• Task objective: Present every line in which the string "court" appears.

────────

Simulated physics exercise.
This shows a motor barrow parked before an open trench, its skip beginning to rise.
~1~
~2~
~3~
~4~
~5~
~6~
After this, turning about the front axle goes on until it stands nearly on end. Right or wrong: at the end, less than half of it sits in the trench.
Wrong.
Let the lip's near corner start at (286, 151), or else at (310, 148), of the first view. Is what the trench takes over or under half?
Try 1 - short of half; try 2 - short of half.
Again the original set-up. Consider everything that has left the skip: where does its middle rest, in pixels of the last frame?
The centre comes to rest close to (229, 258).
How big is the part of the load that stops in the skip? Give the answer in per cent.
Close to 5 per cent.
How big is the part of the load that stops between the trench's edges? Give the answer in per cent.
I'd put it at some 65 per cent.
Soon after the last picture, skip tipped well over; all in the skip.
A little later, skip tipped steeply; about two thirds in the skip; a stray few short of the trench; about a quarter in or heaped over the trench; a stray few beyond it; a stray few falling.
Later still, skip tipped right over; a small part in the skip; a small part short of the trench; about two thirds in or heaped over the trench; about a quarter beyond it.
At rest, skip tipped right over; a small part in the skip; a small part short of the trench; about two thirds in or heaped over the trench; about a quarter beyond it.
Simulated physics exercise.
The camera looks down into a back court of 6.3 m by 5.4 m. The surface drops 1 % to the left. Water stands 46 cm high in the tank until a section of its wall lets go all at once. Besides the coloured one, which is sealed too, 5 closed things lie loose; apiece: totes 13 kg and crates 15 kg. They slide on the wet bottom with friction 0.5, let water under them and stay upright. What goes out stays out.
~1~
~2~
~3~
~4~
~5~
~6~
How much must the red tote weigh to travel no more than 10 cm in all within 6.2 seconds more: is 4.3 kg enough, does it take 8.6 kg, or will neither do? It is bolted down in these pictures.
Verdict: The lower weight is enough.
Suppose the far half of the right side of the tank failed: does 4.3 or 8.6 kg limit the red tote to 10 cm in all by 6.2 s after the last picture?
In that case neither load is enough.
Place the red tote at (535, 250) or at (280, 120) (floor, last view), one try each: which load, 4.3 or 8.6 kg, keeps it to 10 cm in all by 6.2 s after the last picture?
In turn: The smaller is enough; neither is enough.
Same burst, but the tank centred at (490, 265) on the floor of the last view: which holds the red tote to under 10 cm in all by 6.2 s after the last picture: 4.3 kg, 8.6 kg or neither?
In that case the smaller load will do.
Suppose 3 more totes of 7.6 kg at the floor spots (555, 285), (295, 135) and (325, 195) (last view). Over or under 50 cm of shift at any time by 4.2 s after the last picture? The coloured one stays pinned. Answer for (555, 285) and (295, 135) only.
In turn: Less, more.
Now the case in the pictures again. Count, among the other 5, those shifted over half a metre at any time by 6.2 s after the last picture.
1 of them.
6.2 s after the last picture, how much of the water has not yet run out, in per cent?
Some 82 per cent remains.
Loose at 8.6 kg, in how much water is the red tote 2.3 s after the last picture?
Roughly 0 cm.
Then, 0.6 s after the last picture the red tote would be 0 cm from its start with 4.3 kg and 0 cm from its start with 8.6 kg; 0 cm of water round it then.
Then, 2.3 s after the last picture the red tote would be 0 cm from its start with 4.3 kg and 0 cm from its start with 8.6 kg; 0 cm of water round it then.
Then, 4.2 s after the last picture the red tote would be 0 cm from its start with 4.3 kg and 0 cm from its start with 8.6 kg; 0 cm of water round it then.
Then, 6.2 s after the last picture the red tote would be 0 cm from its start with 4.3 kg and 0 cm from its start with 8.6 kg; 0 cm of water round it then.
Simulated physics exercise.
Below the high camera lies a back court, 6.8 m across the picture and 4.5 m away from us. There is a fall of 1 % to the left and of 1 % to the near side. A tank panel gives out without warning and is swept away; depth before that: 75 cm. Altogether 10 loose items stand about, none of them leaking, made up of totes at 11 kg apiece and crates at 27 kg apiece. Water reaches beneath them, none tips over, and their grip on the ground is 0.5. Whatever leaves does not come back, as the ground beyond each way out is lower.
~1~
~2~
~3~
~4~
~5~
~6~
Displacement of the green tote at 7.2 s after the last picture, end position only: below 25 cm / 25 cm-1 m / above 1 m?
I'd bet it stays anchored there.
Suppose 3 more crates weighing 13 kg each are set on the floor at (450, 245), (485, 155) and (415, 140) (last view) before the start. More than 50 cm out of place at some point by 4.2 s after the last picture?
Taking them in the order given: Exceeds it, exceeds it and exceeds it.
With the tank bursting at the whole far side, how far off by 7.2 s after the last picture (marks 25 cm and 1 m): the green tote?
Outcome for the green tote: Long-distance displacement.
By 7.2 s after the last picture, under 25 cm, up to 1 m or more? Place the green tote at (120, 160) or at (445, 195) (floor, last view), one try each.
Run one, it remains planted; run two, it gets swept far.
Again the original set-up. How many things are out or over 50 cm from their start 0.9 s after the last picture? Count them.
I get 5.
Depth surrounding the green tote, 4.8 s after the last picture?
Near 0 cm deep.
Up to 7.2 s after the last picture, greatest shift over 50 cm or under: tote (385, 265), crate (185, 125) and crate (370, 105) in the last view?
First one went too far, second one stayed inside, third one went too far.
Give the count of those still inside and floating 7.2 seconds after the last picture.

────────

• Task answer:
The camera looks down into a back court of 6.3 m by 5.4 m. The surface drops 1 % to the left. Water stands 46 cm high in the tank until a section of its wall lets go all at once. Besides the coloured one, which is sealed too, 5 closed things lie loose; apiece: totes 13 kg and crates 15 kg. They slide on the wet bottom with friction 0.5, let water under them and stay upright. What goes out stays out.
Below the high camera lies a back court, 6.8 m across the picture and 4.5 m away from us. There is a fall of 1 % to the left and of 1 % to the near side. A tank panel gives out without warning and is swept away; depth before that: 75 cm. Altogether 10 loose items stand about, none of them leaking, made up of totes at 11 kg apiece and crates at 27 kg apiece. Water reaches beneath them, none tips over, and their grip on the ground is 0.5. Whatever leaves does not come back, as the ground beyond each way out is lower.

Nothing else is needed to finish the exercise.